### TASK OBJECTIVE
Please transcribe the records precisely; pictures stay out of your copy.

### MATERIAL PROVIDED
** start **
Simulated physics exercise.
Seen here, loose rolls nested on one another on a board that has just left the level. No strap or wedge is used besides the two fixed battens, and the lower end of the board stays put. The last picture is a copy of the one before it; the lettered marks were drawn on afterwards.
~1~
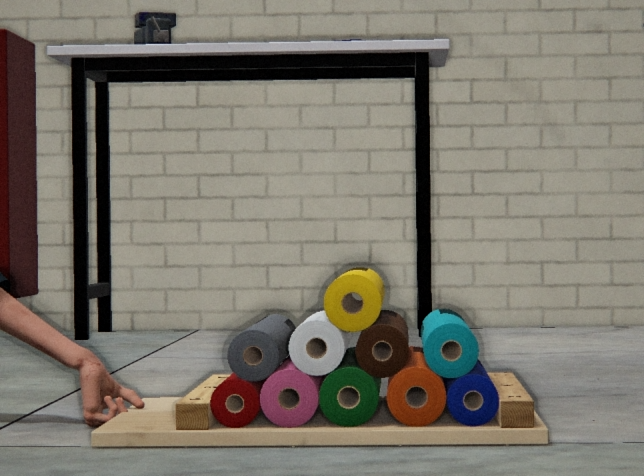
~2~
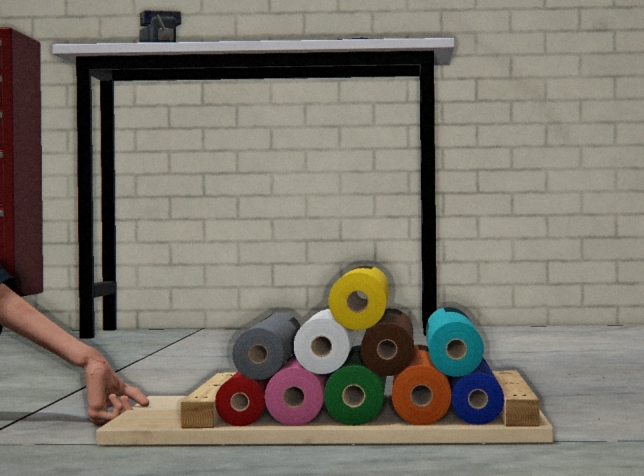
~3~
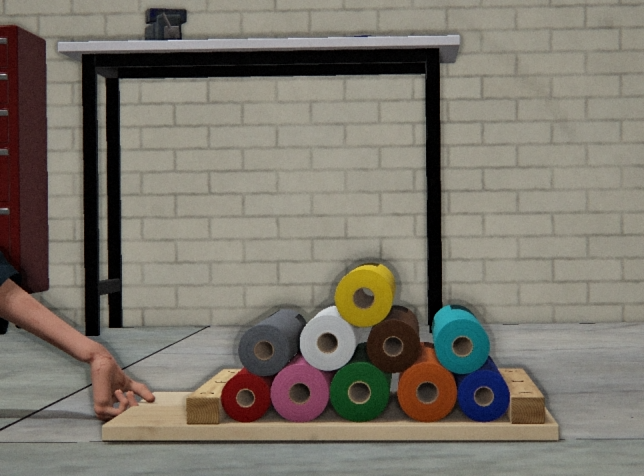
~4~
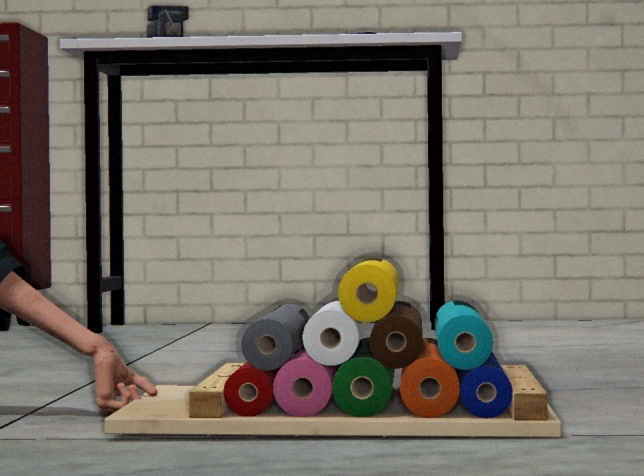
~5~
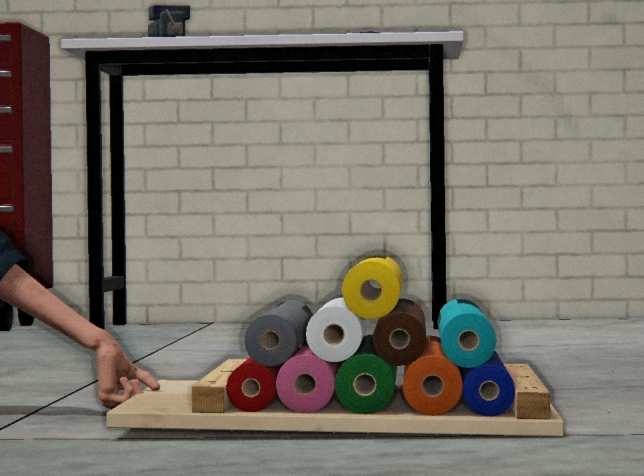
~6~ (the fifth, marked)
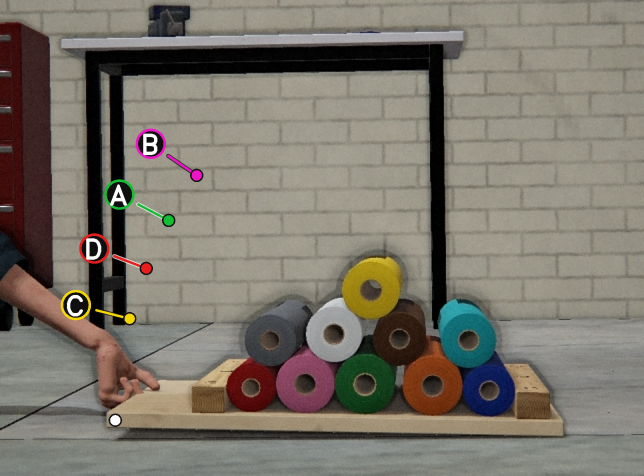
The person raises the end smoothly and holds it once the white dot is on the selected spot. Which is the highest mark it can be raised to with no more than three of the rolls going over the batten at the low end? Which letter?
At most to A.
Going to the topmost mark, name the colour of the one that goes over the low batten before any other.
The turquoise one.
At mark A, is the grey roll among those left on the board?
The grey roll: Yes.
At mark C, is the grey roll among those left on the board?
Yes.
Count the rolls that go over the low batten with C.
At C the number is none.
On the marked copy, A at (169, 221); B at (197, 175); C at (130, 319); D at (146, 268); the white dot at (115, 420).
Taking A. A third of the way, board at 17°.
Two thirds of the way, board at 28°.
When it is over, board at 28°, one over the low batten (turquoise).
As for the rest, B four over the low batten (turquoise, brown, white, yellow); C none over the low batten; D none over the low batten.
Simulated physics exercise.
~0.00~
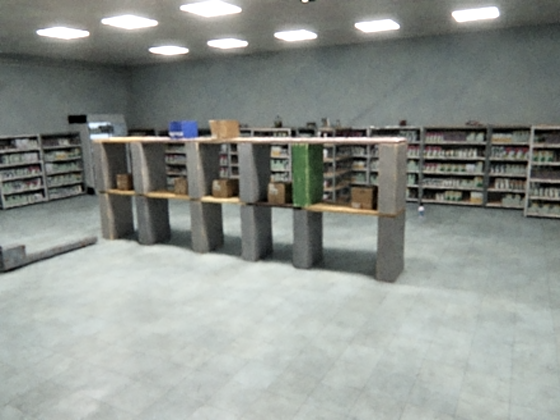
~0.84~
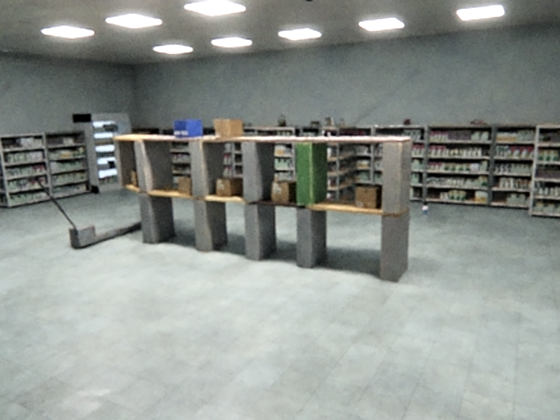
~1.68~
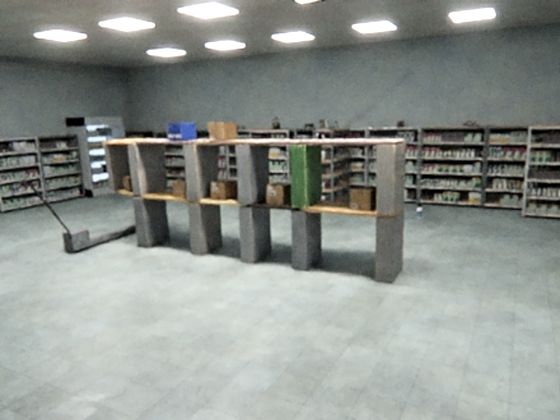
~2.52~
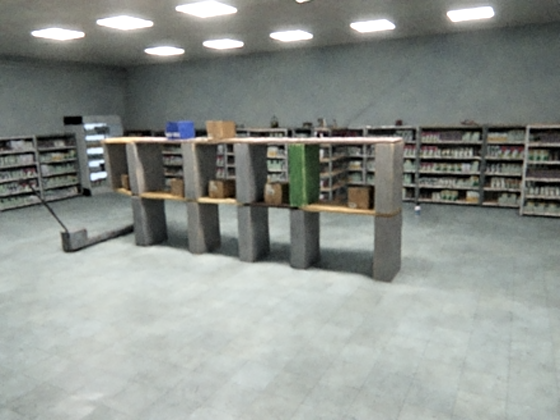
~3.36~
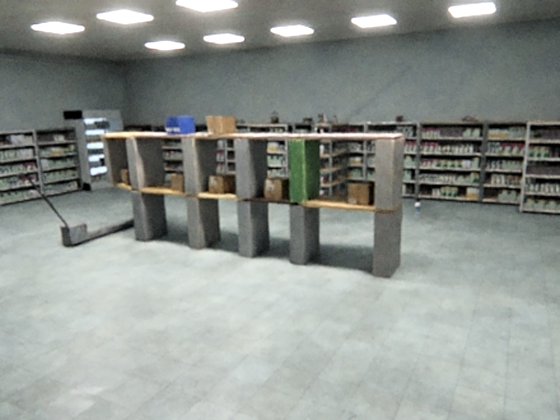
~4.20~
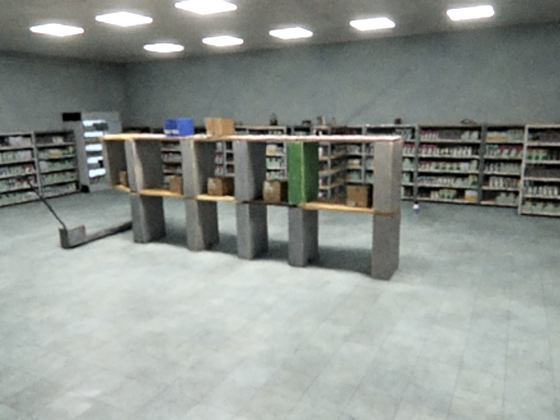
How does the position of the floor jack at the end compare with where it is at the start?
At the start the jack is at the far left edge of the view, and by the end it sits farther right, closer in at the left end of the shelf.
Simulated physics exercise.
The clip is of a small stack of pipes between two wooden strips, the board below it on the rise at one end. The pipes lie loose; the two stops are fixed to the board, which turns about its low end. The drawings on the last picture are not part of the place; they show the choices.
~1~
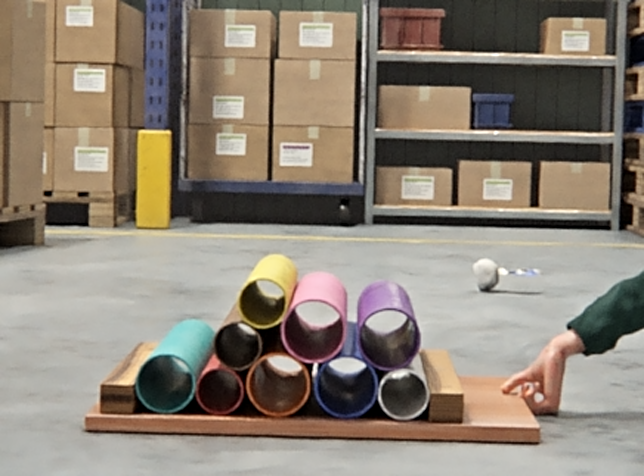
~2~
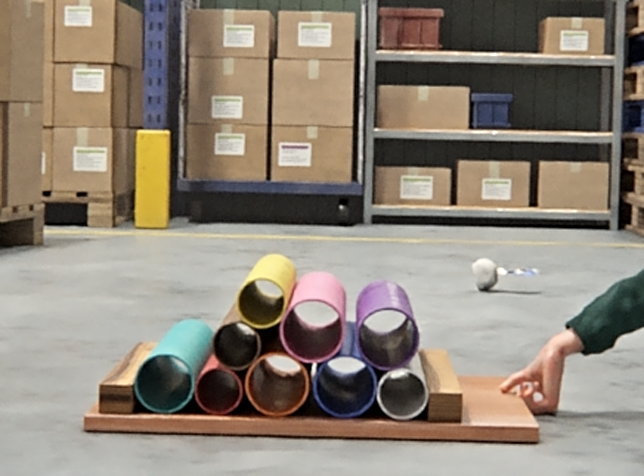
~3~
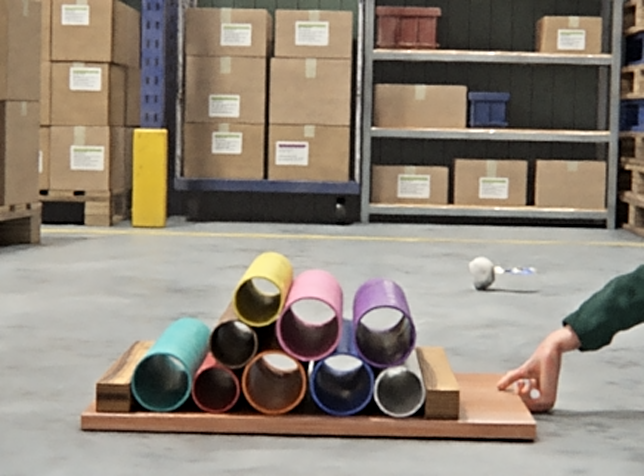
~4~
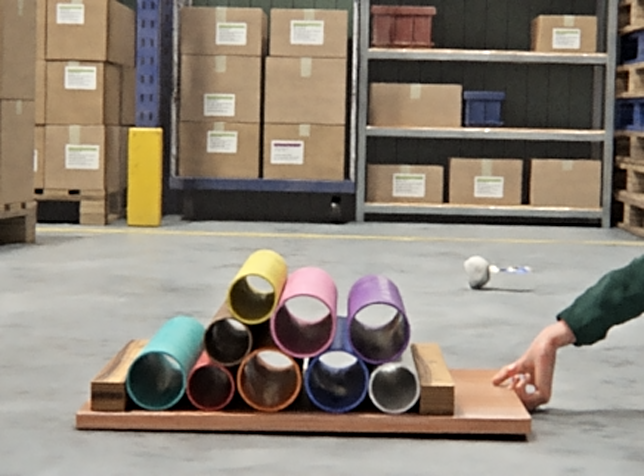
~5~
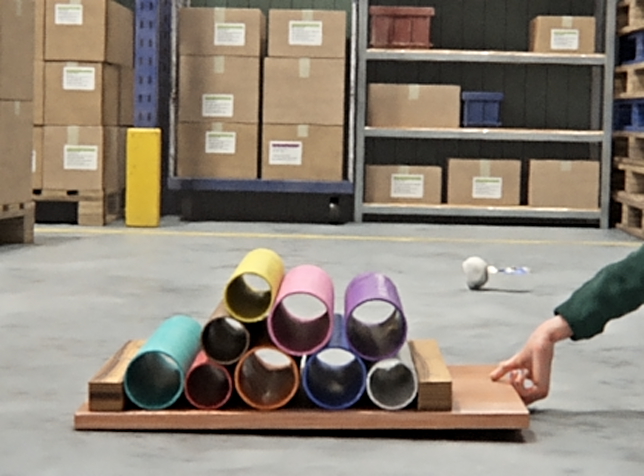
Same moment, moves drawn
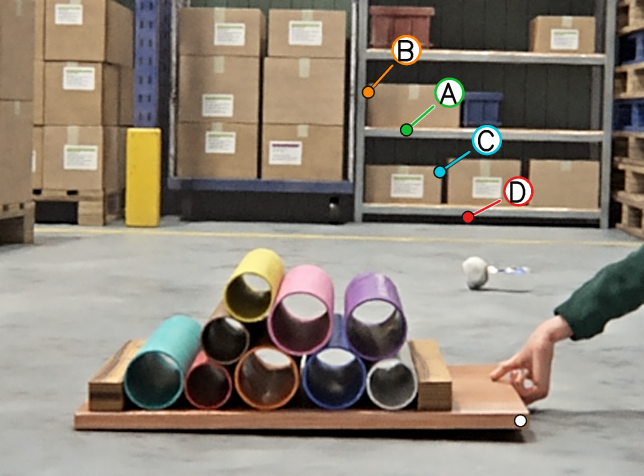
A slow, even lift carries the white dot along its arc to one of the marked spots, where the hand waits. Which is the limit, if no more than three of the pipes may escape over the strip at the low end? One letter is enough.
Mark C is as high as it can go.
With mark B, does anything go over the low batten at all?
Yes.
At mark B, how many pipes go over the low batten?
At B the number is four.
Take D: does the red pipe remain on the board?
** end **
### RESPONSE TO THIS EXERCISE
Simulated physics exercise.
Seen here, loose rolls nested on one another on a board that has just left the level. No strap or wedge is used besides the two fixed battens, and the lower end of the board stays put. The last picture is a copy of the one before it; the lettered marks were drawn on afterwards.
~1~
~2~
~3~
~4~
~5~
~6~ (the fifth, marked)
The person raises the end smoothly and holds it once the white dot is on the selected spot. Which is the highest mark it can be raised to with no more than three of the rolls going over the batten at the low end? Which letter?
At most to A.
Going to the topmost mark, name the colour of the one that goes over the low batten before any other.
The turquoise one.
At mark A, is the grey roll among those left on the board?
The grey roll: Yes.
At mark C, is the grey roll among those left on the board?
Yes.
Count the rolls that go over the low batten with C.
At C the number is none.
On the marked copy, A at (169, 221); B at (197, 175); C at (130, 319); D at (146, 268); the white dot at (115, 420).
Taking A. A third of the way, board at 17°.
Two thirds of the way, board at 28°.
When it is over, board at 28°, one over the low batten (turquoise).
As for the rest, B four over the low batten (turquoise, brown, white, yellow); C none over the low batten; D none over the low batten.
Simulated physics exercise.
~0.00~
~0.84~
~1.68~
~2.52~
~3.36~
~4.20~
How does the position of the floor jack at the end compare with where it is at the start?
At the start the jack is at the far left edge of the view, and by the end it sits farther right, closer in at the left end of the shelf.
Simulated physics exercise.
The clip is of a small stack of pipes between two wooden strips, the board below it on the rise at one end. The pipes lie loose; the two stops are fixed to the board, which turns about its low end. The drawings on the last picture are not part of the place; they show the choices.
~1~
~2~
~3~
~4~
~5~
Same moment, moves drawn
A slow, even lift carries the white dot along its arc to one of the marked spots, where the hand waits. Which is the limit, if no more than three of the pipes may escape over the strip at the low end? One letter is enough.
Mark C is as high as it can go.
With mark B, does anything go over the low batten at all?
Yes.
At mark B, how many pipes go over the low batten?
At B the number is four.
Take D: does the red pipe remain on the board?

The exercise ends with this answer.